Given instruction
In the entries below, find the line containing "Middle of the" and the line containing "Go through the". Copy those two lines and everything between them exactly, and only that.
[Begin Extracted information]
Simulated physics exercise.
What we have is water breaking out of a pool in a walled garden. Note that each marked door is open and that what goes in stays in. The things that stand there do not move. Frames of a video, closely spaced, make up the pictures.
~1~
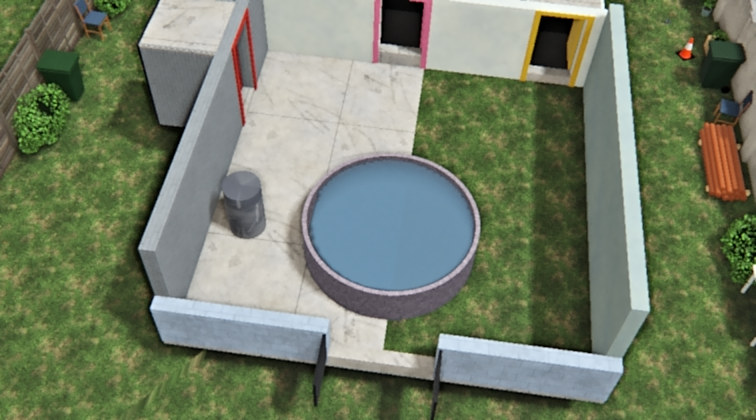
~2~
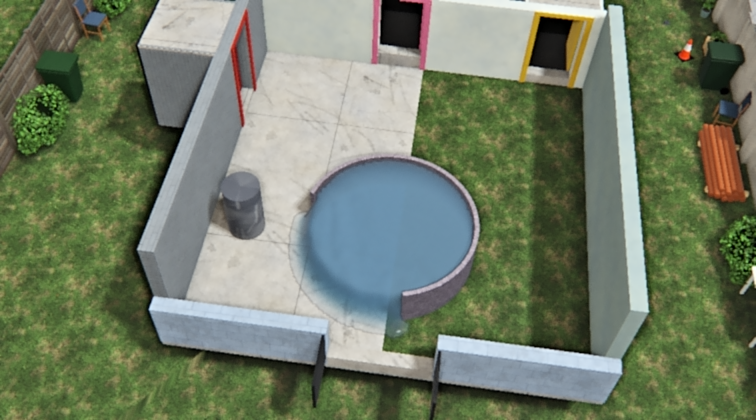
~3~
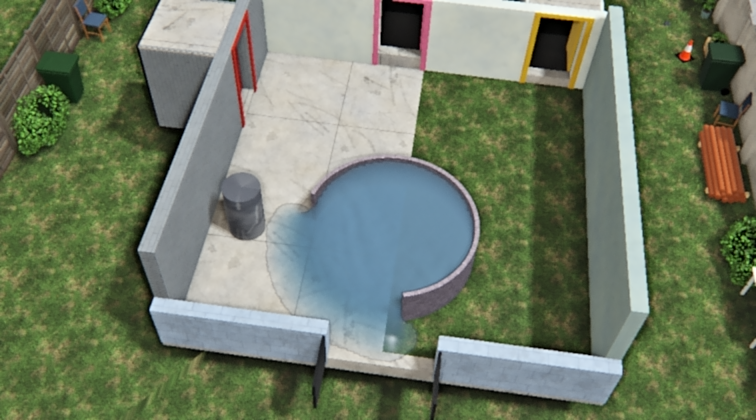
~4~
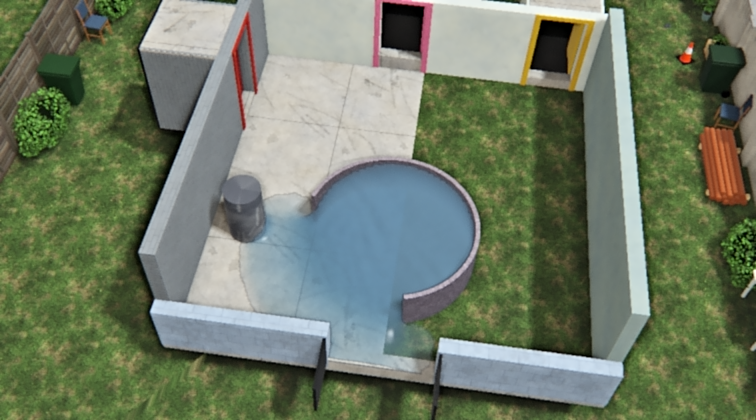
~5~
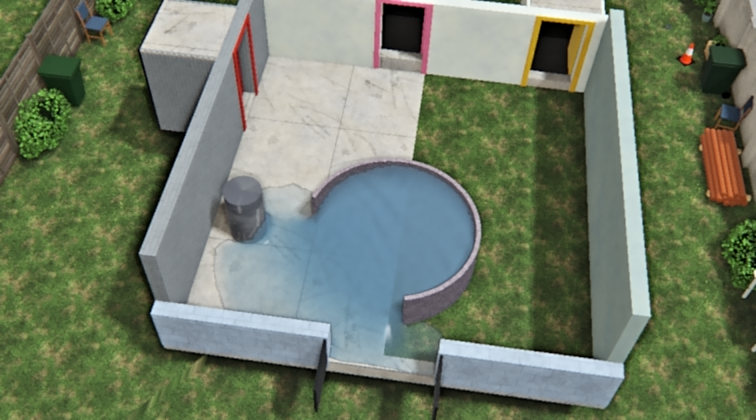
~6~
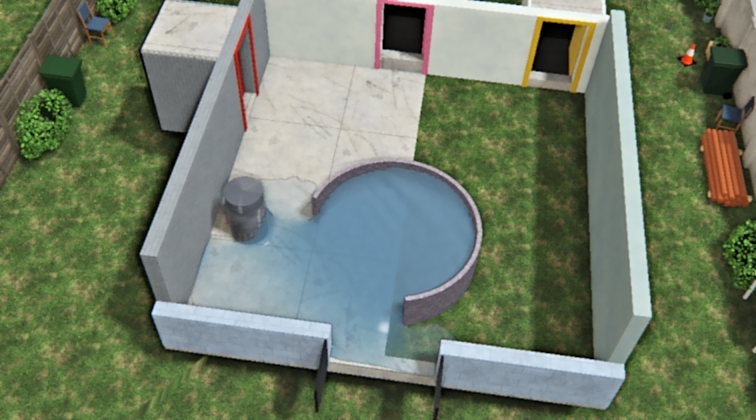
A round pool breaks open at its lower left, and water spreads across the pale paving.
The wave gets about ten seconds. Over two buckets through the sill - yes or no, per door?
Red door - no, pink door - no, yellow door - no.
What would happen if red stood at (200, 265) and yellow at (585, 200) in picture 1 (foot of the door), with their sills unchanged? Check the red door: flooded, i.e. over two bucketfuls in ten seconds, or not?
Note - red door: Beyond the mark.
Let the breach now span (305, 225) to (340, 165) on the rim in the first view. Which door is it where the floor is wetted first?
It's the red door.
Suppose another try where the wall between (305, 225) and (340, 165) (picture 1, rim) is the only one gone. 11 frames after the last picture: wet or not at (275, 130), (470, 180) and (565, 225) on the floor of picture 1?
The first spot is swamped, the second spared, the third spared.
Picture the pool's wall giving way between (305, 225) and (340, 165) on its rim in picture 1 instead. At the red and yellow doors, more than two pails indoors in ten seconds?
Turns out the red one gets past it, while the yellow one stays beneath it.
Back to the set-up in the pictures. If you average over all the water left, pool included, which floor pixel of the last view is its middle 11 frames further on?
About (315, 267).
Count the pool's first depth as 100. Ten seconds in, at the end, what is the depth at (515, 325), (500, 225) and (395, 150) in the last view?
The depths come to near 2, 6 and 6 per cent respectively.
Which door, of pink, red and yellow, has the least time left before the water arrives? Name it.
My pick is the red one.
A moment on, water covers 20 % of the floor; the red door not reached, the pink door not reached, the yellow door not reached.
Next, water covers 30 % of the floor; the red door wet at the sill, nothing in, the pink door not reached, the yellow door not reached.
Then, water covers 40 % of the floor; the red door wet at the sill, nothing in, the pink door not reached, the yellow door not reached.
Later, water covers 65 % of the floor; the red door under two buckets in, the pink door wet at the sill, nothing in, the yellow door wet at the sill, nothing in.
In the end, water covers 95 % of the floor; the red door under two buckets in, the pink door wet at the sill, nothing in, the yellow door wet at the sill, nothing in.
[End Extracted information]
[Begin Extracted information]
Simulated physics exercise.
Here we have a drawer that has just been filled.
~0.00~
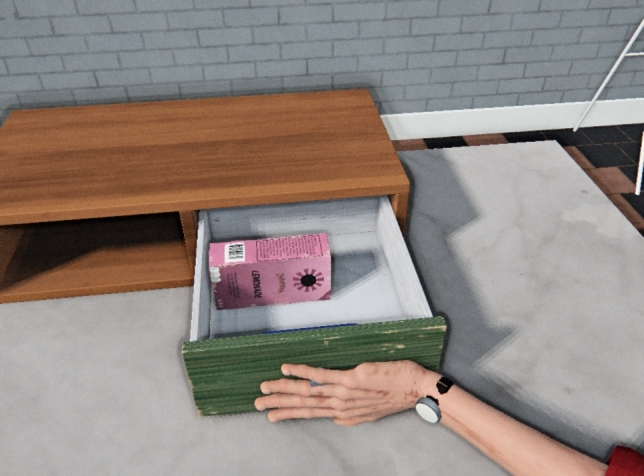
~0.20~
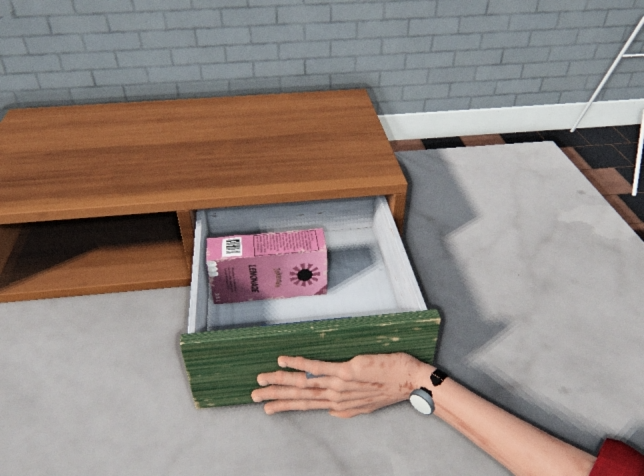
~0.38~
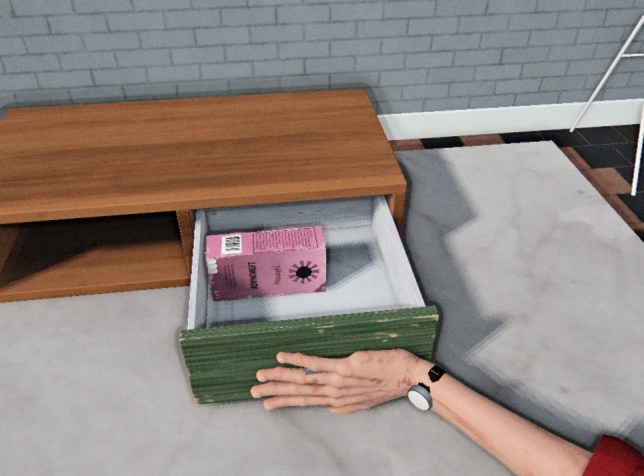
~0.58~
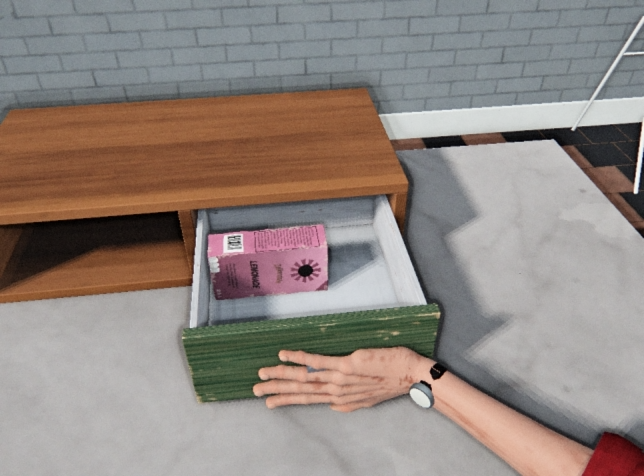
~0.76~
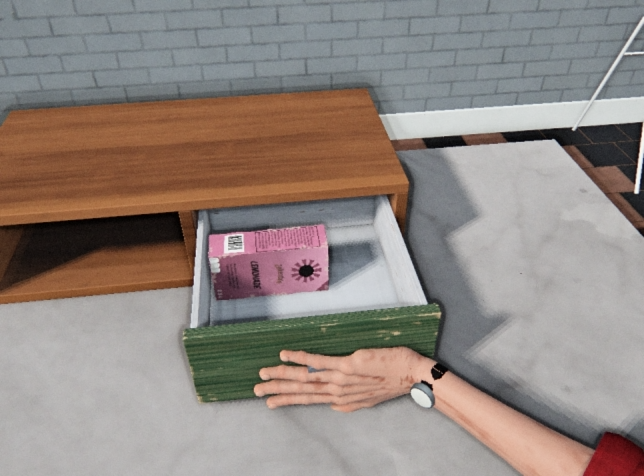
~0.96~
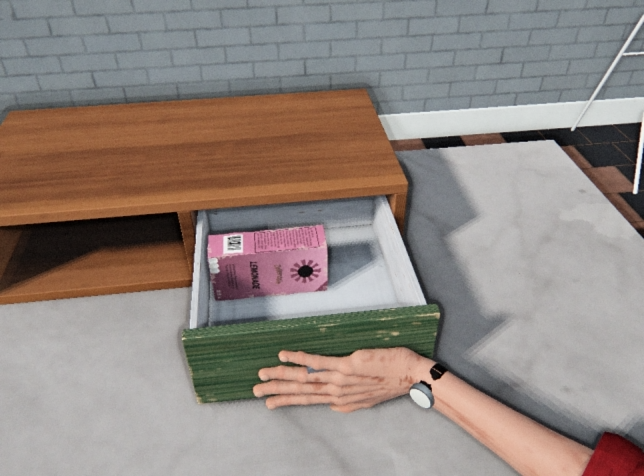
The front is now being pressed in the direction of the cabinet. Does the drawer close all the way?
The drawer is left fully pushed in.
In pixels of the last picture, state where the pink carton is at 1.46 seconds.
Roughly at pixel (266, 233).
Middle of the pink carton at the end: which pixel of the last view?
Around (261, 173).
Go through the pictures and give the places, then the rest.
[End Extracted information]
[Begin Extracted information]
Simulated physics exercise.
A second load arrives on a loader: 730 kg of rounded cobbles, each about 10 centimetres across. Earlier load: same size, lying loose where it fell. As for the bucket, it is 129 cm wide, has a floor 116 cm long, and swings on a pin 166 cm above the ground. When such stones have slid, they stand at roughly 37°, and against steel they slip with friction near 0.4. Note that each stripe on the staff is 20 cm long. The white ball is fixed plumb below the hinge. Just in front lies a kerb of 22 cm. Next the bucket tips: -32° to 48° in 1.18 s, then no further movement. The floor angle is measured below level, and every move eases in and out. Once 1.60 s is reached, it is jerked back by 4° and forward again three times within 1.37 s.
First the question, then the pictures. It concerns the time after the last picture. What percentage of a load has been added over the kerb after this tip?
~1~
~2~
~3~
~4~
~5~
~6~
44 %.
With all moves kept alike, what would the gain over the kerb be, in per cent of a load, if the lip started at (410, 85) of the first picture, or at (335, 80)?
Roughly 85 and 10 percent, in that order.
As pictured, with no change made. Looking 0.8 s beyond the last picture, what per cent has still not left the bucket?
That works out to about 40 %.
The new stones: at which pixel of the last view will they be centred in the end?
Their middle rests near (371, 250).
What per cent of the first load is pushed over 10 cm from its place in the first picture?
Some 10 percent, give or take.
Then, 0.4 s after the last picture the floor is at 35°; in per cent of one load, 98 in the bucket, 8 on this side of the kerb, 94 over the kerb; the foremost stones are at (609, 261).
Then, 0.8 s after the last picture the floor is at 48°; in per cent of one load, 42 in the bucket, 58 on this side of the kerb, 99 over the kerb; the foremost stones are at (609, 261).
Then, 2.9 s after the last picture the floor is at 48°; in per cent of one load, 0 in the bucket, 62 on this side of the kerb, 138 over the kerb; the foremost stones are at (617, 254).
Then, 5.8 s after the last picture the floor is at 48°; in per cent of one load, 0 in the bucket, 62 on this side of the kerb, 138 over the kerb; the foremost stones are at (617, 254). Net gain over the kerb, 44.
[End Extracted information]
Exercise response
Middle of the pink carton at the end: which pixel of the last view?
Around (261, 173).
Go through the pictures and give the places, then the rest.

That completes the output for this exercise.